--- Begin Stored data ---

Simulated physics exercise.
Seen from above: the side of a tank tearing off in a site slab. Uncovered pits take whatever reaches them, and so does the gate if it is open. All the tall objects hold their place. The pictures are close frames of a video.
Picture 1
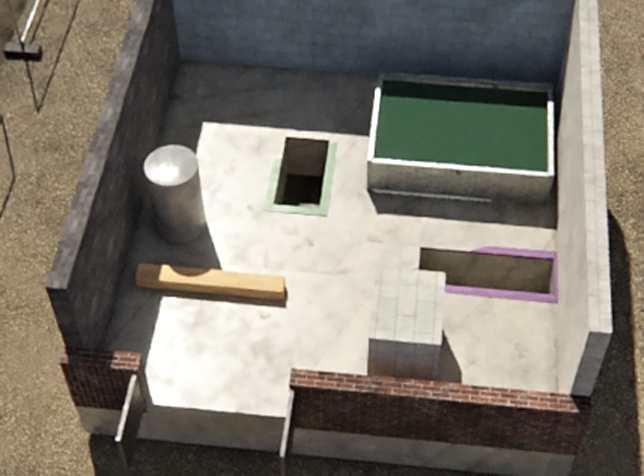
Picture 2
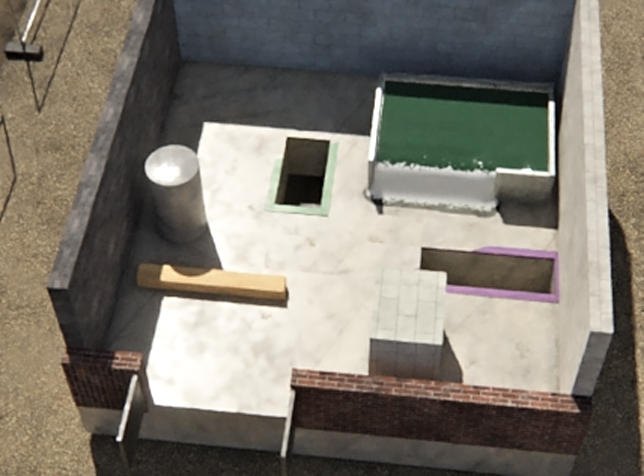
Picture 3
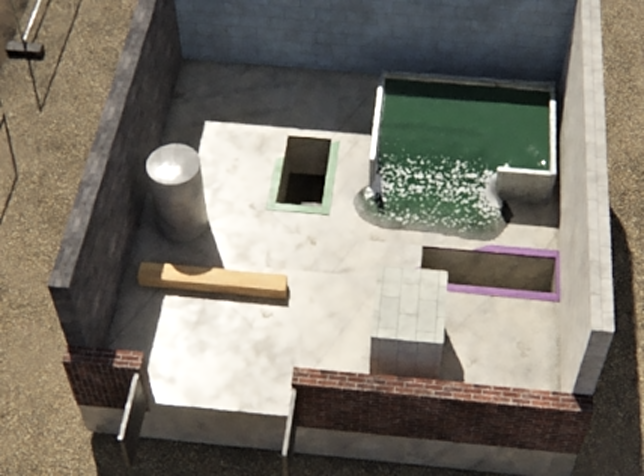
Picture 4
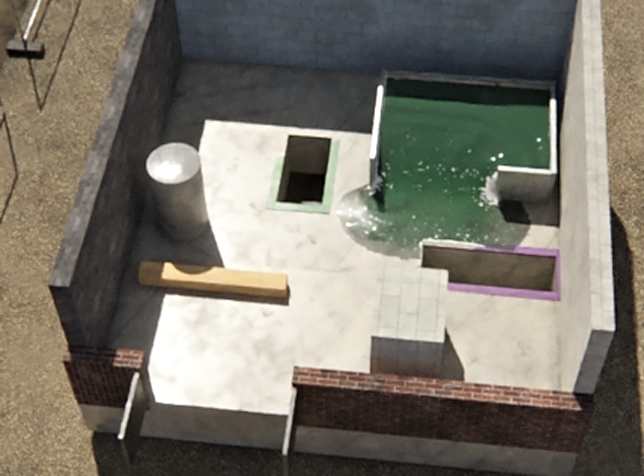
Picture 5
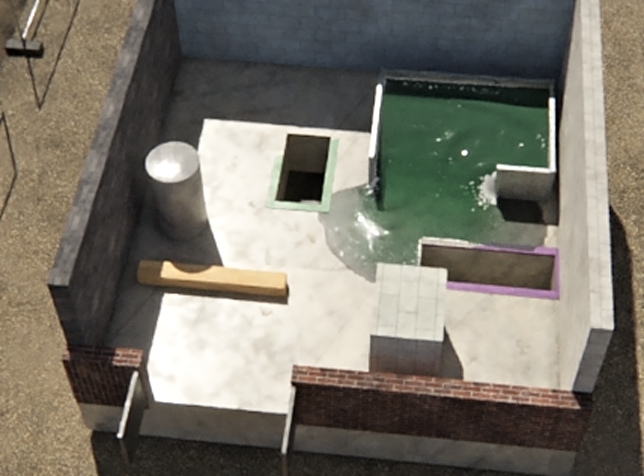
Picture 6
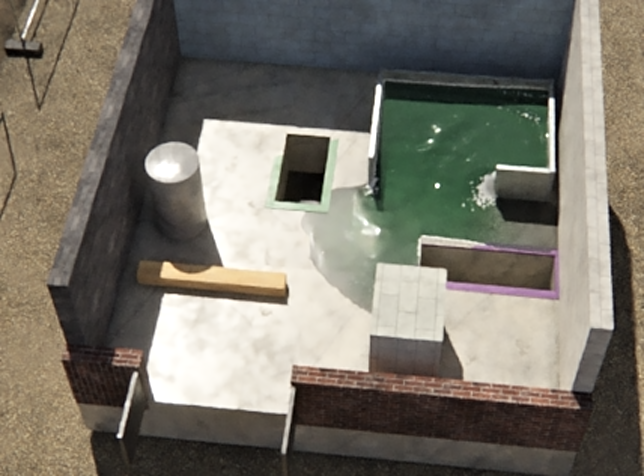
Green water pours through the torn front side of an open tank in a walled site slab, foaming and then spreading forward and left across the pale floor toward the pale block, while the tall objects stay in place.
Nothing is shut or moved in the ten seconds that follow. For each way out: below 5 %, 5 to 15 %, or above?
The gate takes over 15 %; the purple pit takes over 15 %; the green pit takes under 5 %.
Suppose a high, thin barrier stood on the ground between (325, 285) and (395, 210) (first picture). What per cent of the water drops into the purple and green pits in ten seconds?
Roughly, in per cent: Purple 60, green 4.
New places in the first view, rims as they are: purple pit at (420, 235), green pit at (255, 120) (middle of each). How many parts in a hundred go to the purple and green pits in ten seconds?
In per cent: Purple 90, green 0.
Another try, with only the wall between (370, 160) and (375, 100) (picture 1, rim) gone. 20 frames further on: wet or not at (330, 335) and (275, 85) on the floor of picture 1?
One after the other: No water, covered.
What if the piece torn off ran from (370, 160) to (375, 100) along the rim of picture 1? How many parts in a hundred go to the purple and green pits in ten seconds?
Roughly, in per cent: Purple 0, green 65.
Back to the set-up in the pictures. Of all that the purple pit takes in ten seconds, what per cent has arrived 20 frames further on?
Some 65 per cent.
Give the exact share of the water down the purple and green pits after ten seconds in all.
Roughly 52 per cent, then 0 per cent.
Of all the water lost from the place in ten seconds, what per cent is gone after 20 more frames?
Roughly 60 per cent.
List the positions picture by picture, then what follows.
In the first picture, the open tank at (462, 126) is whole and still.
In the second picture, water pours out at (432, 185) and has run to (495, 206).
In the third picture, water pours out at (434, 184) and has run to (504, 215).
In the fourth picture, the front is at (504, 249), out from the gap at (434, 184).
In the fifth picture, the front is at (353, 263), out from the gap at (433, 182).
In the sixth picture, the front is at a hidden place, out from the gap at (432, 183).
A moment on, water covers 25 % of the floor; the gate 0 %, the purple pit 15 %, the green pit 0 %.
Next, water covers 35 % of the floor; the gate 1 %, the purple pit 25 %, the green pit 0 %.
Then, water covers 45 % of the floor; the gate 8 %, the purple pit 35 %, the green pit 0 %.
Later, water covers 50 % of the floor; the gate 16 %, the purple pit 46 %, the green pit 0 %.
In the end, water covers 55 % of the floor; the gate 21 %, the purple pit 53 %, the green pit 1 %.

--- End Stored data ---

Exercise prompt - Reproduce the material above in full, exactly, with no images.

Full response -
Simulated physics exercise.
Seen from above: the side of a tank tearing off in a site slab. Uncovered pits take whatever reaches them, and so does the gate if it is open. All the tall objects hold their place. The pictures are close frames of a video.
Picture 1
Picture 2
Picture 3
Picture 4
Picture 5
Picture 6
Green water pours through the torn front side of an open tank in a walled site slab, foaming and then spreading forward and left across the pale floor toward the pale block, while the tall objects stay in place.
Nothing is shut or moved in the ten seconds that follow. For each way out: below 5 %, 5 to 15 %, or above?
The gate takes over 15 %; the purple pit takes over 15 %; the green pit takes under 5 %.
Suppose a high, thin barrier stood on the ground between (325, 285) and (395, 210) (first picture). What per cent of the water drops into the purple and green pits in ten seconds?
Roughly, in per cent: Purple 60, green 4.
New places in the first view, rims as they are: purple pit at (420, 235), green pit at (255, 120) (middle of each). How many parts in a hundred go to the purple and green pits in ten seconds?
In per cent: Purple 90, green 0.
Another try, with only the wall between (370, 160) and (375, 100) (picture 1, rim) gone. 20 frames further on: wet or not at (330, 335) and (275, 85) on the floor of picture 1?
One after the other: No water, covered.
What if the piece torn off ran from (370, 160) to (375, 100) along the rim of picture 1? How many parts in a hundred go to the purple and green pits in ten seconds?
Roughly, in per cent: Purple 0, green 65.
Back to the set-up in the pictures. Of all that the purple pit takes in ten seconds, what per cent has arrived 20 frames further on?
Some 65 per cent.
Give the exact share of the water down the purple and green pits after ten seconds in all.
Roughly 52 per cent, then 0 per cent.
Of all the water lost from the place in ten seconds, what per cent is gone after 20 more frames?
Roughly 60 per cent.
List the positions picture by picture, then what follows.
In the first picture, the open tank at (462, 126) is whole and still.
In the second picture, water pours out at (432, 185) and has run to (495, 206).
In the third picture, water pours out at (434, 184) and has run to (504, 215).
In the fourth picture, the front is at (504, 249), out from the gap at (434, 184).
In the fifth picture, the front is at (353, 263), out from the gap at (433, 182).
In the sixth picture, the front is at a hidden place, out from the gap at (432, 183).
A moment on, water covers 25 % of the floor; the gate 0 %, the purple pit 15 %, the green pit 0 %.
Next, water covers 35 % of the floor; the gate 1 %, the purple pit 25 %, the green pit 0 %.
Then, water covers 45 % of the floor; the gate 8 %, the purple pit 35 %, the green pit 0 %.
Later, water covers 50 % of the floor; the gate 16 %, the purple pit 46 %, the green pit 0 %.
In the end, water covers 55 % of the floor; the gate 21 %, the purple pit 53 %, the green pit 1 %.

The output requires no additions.